>>>

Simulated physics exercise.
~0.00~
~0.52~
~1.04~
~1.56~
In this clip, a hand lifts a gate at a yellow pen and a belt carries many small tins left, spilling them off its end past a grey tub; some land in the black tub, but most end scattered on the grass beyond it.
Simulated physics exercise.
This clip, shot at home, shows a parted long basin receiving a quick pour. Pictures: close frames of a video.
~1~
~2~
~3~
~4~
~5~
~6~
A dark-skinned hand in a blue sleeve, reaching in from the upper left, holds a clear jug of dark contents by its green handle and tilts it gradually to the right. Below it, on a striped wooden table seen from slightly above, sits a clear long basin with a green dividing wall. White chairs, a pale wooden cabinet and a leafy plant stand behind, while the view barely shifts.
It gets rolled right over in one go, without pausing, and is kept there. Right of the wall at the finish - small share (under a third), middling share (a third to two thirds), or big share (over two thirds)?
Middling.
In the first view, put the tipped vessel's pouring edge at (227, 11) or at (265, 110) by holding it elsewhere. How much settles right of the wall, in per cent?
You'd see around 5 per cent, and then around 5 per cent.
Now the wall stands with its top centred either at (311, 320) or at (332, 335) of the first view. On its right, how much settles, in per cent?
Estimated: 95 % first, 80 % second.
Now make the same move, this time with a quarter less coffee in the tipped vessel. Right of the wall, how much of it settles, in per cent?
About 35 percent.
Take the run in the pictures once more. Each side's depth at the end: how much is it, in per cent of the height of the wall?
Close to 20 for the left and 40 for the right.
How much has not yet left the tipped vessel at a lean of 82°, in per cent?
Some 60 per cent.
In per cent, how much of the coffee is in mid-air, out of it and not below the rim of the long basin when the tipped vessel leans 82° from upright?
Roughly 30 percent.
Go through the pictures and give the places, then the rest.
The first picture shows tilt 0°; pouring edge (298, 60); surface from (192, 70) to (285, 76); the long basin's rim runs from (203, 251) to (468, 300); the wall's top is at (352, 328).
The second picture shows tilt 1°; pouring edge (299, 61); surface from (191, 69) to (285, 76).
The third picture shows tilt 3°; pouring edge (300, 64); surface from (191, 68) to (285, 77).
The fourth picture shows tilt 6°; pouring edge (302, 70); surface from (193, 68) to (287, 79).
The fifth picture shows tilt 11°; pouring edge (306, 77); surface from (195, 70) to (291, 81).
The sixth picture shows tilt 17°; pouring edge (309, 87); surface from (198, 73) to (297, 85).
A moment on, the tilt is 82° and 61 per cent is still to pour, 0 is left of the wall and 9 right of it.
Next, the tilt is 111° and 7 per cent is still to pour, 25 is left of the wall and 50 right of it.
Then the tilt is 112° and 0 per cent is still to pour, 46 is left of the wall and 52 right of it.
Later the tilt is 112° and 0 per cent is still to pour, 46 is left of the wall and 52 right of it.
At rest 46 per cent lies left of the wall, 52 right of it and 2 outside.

<<<

• _Work to do_:
Above are some records; repeat all of them exactly.

• _Task response_:
Simulated physics exercise.
~0.00~
~0.52~
~1.04~
~1.56~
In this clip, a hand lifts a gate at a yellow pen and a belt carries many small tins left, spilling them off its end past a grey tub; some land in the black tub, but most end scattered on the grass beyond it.
Simulated physics exercise.
This clip, shot at home, shows a parted long basin receiving a quick pour. Pictures: close frames of a video.
~1~
~2~
~3~
~4~
~5~
~6~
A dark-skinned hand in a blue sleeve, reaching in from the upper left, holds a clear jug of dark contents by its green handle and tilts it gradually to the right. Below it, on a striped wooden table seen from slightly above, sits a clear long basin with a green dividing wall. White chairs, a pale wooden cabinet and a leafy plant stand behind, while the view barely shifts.
It gets rolled right over in one go, without pausing, and is kept there. Right of the wall at the finish - small share (under a third), middling share (a third to two thirds), or big share (over two thirds)?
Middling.
In the first view, put the tipped vessel's pouring edge at (227, 11) or at (265, 110) by holding it elsewhere. How much settles right of the wall, in per cent?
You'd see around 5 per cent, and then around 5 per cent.
Now the wall stands with its top centred either at (311, 320) or at (332, 335) of the first view. On its right, how much settles, in per cent?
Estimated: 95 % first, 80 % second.
Now make the same move, this time with a quarter less coffee in the tipped vessel. Right of the wall, how much of it settles, in per cent?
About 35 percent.
Take the run in the pictures once more. Each side's depth at the end: how much is it, in per cent of the height of the wall?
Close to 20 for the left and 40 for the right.
How much has not yet left the tipped vessel at a lean of 82°, in per cent?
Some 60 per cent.
In per cent, how much of the coffee is in mid-air, out of it and not below the rim of the long basin when the tipped vessel leans 82° from upright?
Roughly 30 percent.
Go through the pictures and give the places, then the rest.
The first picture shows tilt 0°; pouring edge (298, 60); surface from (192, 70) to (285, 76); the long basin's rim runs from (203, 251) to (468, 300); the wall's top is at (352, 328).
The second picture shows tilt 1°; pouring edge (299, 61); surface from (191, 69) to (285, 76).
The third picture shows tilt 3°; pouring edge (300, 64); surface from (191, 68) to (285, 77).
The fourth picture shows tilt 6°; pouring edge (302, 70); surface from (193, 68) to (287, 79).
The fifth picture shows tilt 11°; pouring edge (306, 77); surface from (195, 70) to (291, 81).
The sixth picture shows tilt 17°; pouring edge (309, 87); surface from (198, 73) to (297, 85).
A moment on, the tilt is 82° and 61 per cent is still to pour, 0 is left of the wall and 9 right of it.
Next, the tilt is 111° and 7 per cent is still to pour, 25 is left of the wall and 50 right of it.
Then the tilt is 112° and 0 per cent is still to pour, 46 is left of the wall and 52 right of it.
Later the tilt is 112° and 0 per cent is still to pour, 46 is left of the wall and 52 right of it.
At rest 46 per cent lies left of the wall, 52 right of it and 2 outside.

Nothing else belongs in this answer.